§ WORK REQUIRED:
Please repeat, exactly and with nothing added, the lines running from the line that contains "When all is" to the line that contains "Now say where", both lines included.

§ THE DATA:
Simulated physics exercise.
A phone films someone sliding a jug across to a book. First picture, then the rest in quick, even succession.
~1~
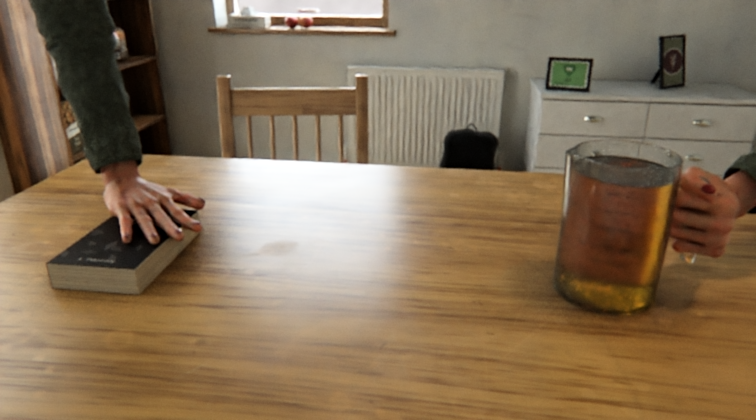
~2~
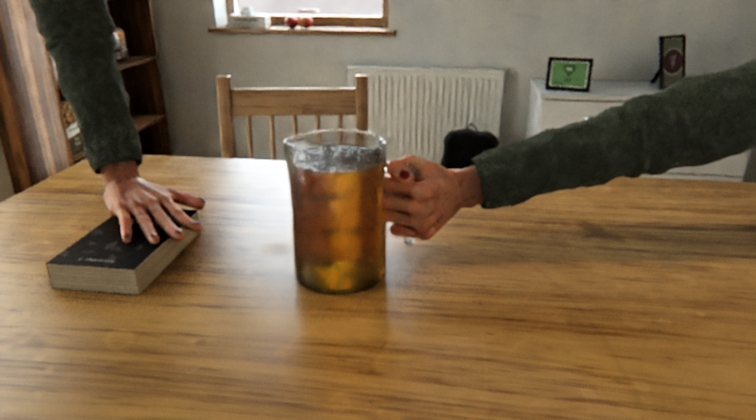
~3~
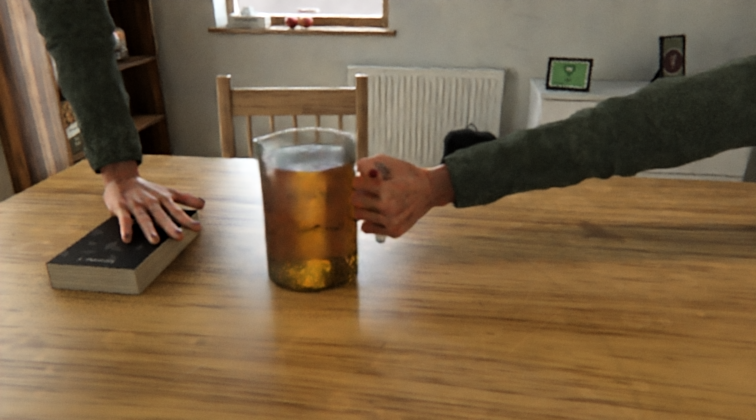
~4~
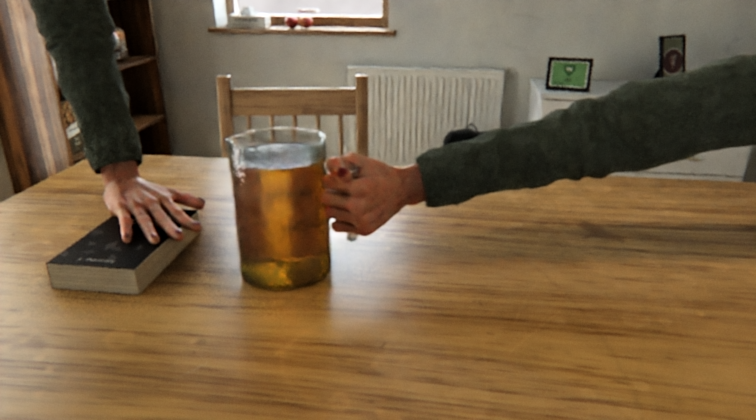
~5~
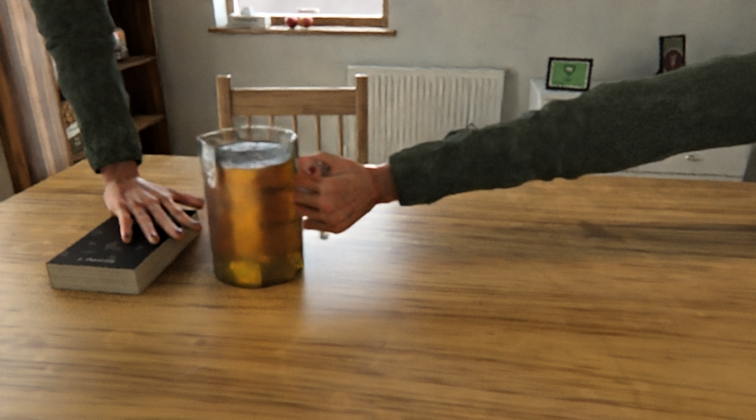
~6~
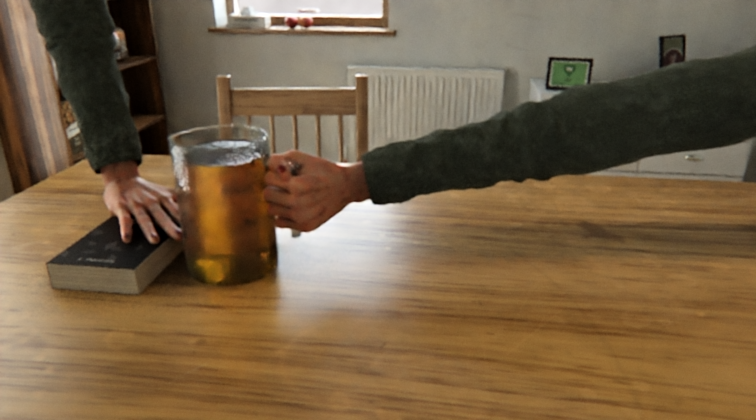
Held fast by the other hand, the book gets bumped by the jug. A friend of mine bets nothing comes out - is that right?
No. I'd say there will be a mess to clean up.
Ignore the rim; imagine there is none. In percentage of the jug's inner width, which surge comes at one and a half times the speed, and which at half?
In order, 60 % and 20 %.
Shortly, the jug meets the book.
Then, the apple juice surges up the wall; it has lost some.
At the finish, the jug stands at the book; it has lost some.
* * *
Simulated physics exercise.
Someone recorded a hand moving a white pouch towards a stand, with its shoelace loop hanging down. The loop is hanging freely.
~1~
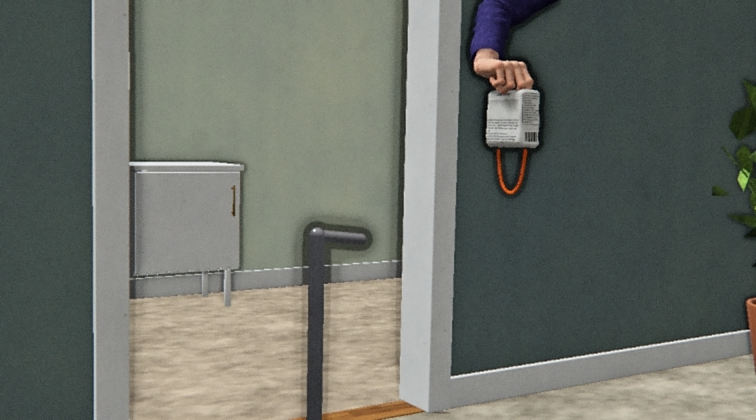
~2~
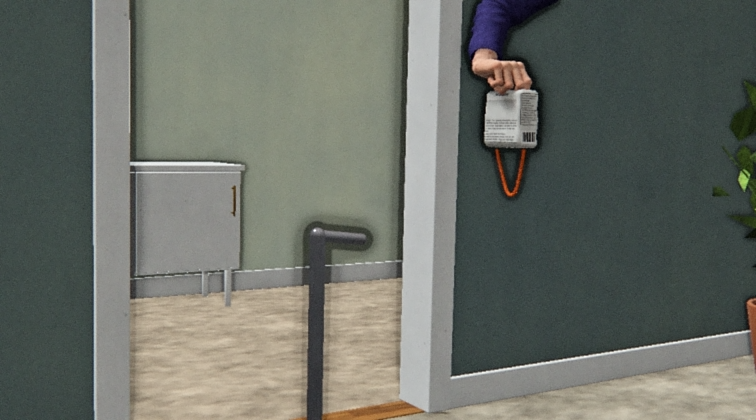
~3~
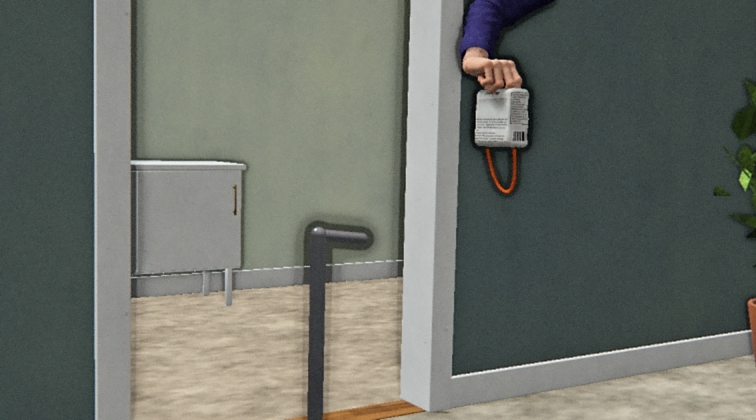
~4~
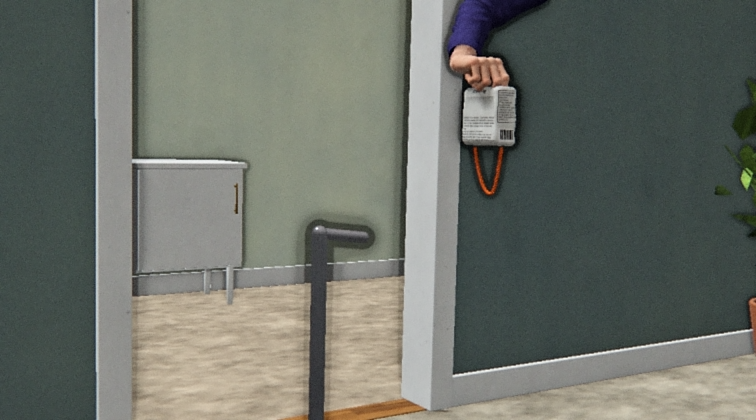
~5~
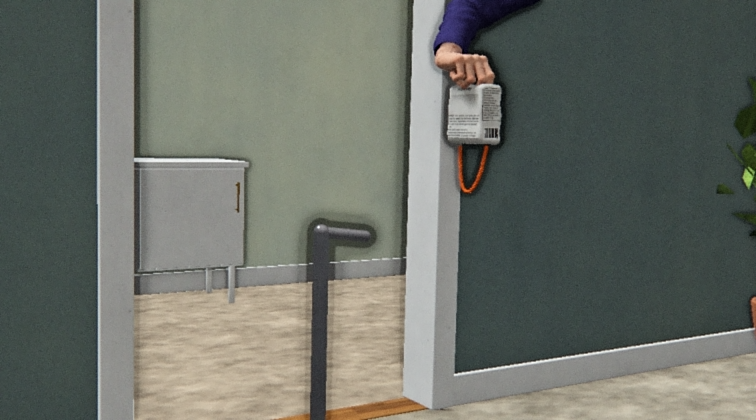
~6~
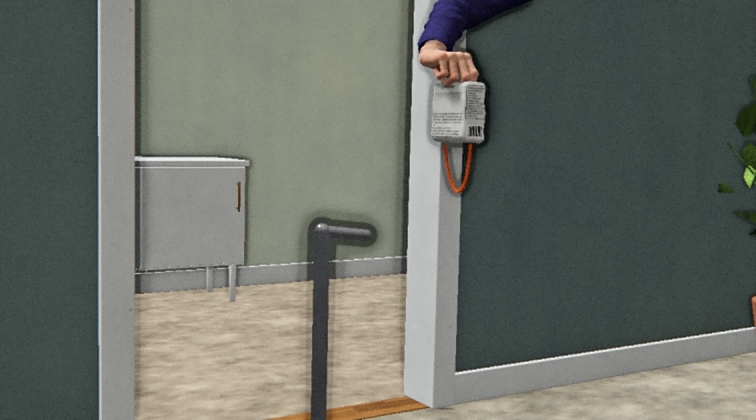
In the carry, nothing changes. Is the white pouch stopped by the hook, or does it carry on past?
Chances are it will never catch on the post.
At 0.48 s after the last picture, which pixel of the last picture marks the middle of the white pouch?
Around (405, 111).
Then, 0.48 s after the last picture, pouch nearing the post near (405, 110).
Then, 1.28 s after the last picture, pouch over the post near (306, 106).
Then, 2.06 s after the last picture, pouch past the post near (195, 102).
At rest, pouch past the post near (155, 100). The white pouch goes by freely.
==
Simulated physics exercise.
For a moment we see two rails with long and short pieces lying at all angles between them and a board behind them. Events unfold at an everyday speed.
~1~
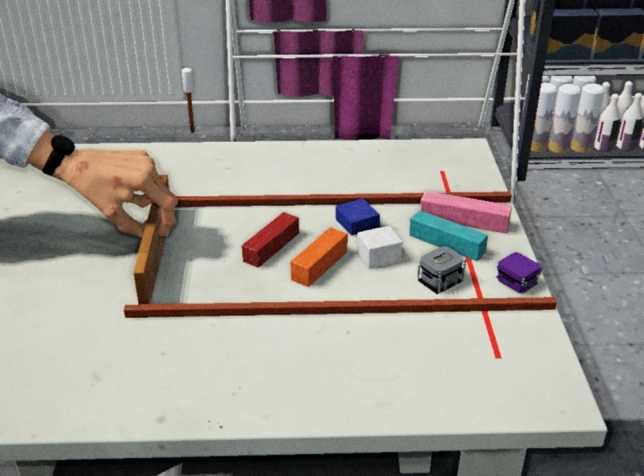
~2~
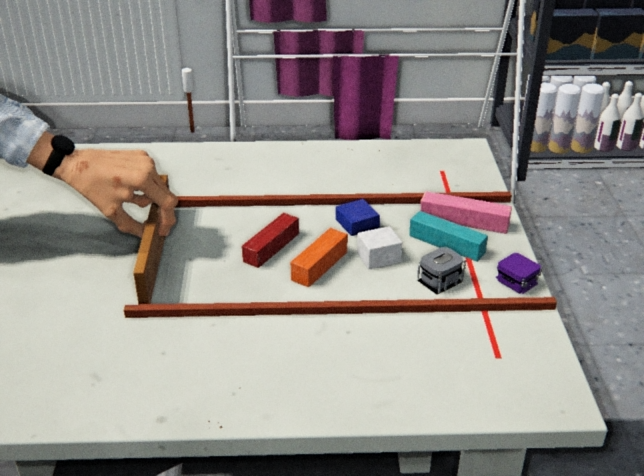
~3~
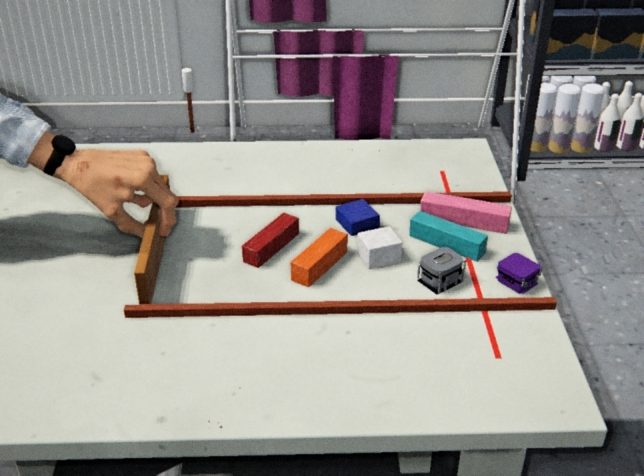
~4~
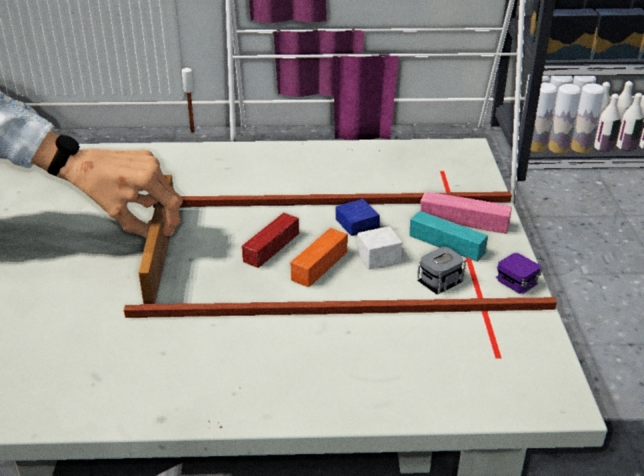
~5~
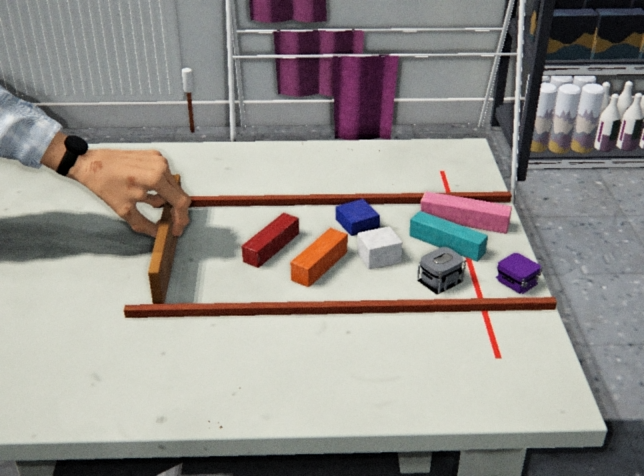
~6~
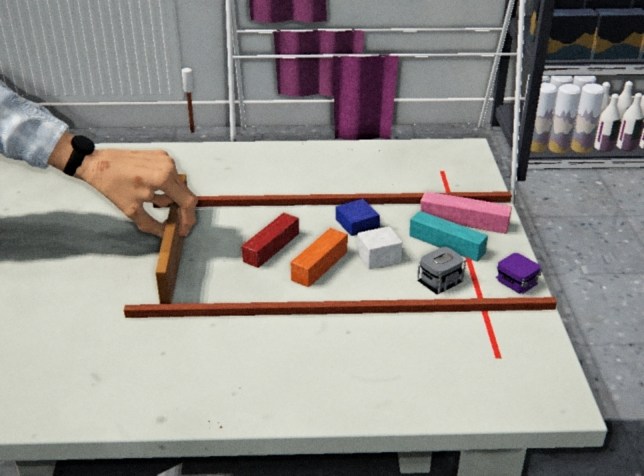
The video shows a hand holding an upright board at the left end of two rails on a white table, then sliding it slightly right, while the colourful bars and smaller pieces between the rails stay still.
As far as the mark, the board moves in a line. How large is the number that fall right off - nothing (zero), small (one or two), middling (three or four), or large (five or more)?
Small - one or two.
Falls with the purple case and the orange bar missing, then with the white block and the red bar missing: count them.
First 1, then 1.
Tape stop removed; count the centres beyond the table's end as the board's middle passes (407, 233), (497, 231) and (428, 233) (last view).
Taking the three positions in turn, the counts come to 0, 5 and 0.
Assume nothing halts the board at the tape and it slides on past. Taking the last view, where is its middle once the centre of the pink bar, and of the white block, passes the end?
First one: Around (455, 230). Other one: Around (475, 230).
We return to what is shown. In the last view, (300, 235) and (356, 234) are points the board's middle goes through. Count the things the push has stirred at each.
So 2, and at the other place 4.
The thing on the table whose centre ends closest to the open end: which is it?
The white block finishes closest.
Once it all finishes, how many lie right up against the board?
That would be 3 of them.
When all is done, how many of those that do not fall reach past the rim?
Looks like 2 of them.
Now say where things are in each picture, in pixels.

§ ANSWER IN FULL:
When all is done, how many of those that do not fall reach past the rim?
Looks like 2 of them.
Now say where things are in each picture, in pixels.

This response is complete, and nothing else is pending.